THE PROBLEM :: Only the span from the line containing "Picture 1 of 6" down to the line containing "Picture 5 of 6" is to be printed, exactly and inclusively, with pictures omitted.

INFORMATION SUPPLIED ::
>>>>
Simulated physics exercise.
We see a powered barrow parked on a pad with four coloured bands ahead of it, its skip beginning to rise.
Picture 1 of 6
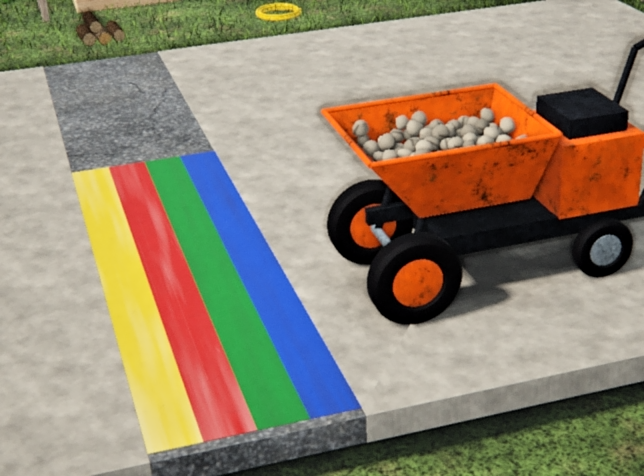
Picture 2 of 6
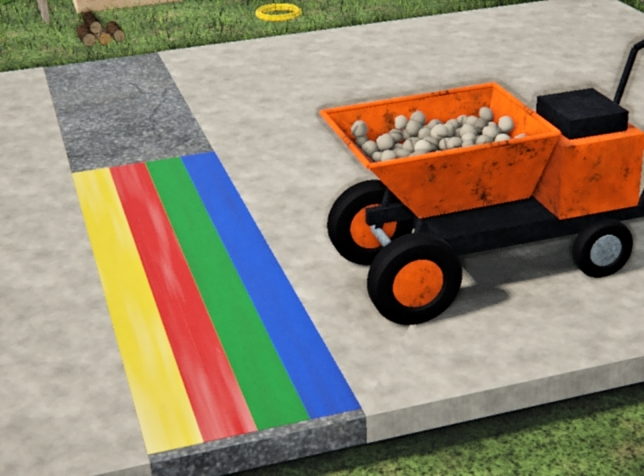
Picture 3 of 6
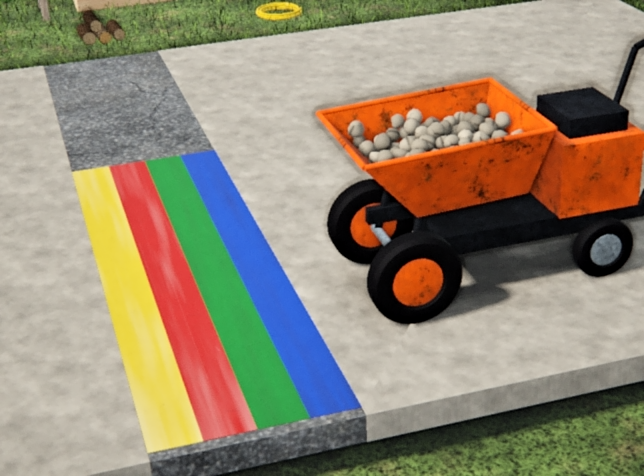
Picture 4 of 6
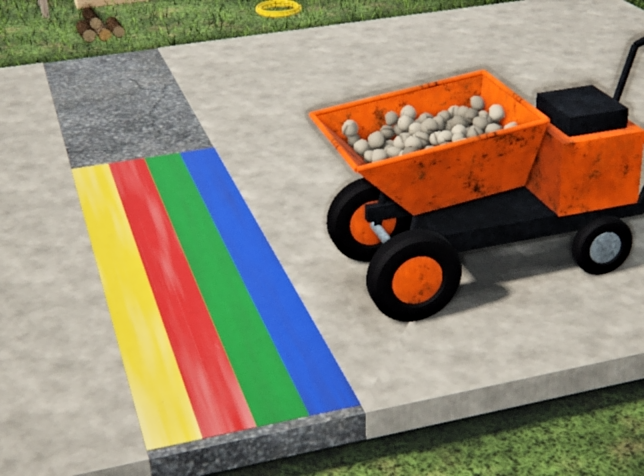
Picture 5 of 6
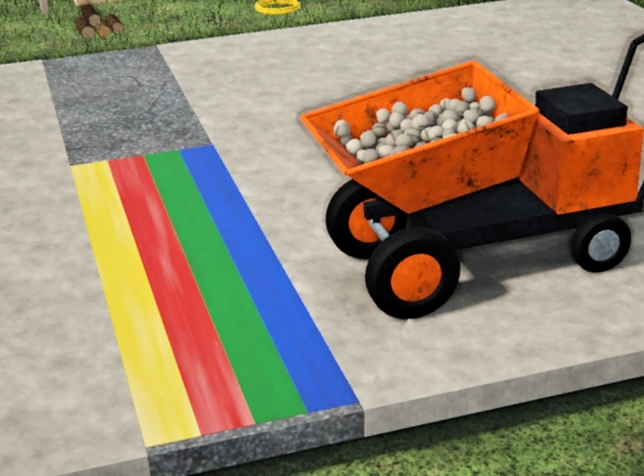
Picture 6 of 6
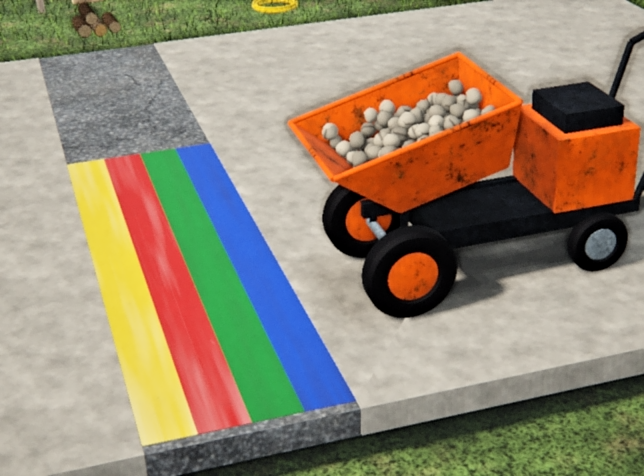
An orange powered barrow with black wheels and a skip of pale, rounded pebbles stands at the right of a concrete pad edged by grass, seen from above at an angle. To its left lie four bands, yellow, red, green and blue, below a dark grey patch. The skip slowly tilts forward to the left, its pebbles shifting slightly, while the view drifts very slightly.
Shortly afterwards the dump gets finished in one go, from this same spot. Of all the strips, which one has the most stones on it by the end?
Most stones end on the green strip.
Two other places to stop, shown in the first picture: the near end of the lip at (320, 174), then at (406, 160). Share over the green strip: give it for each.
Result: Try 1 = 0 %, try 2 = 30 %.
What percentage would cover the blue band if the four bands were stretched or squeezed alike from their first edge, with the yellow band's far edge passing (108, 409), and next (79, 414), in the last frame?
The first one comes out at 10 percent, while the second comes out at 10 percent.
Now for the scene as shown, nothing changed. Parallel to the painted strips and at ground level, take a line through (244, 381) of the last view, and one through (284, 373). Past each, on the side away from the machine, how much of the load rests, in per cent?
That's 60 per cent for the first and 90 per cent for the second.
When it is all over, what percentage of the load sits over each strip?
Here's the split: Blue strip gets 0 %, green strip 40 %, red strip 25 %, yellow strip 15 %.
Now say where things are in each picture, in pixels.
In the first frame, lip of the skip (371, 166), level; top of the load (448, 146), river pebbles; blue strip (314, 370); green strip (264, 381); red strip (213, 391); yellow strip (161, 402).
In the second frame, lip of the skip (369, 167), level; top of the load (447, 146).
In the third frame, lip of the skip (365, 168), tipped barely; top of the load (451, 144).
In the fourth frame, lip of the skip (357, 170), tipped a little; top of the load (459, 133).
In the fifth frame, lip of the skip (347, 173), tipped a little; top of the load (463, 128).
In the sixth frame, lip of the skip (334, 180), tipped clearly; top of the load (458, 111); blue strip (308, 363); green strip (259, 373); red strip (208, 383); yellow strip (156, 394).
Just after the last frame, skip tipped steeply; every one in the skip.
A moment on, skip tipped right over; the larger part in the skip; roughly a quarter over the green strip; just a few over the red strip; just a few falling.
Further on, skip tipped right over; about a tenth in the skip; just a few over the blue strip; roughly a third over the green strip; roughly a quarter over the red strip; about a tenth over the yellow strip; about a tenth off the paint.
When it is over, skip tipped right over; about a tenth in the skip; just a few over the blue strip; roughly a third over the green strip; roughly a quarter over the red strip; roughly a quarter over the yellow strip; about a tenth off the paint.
<<<<
>>>>
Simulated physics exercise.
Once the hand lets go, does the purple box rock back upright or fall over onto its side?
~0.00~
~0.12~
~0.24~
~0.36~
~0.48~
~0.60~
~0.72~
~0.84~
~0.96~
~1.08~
<<<<
FINAL RESULT ::
Picture 1 of 6
Picture 2 of 6
Picture 3 of 6
Picture 4 of 6
Picture 5 of 6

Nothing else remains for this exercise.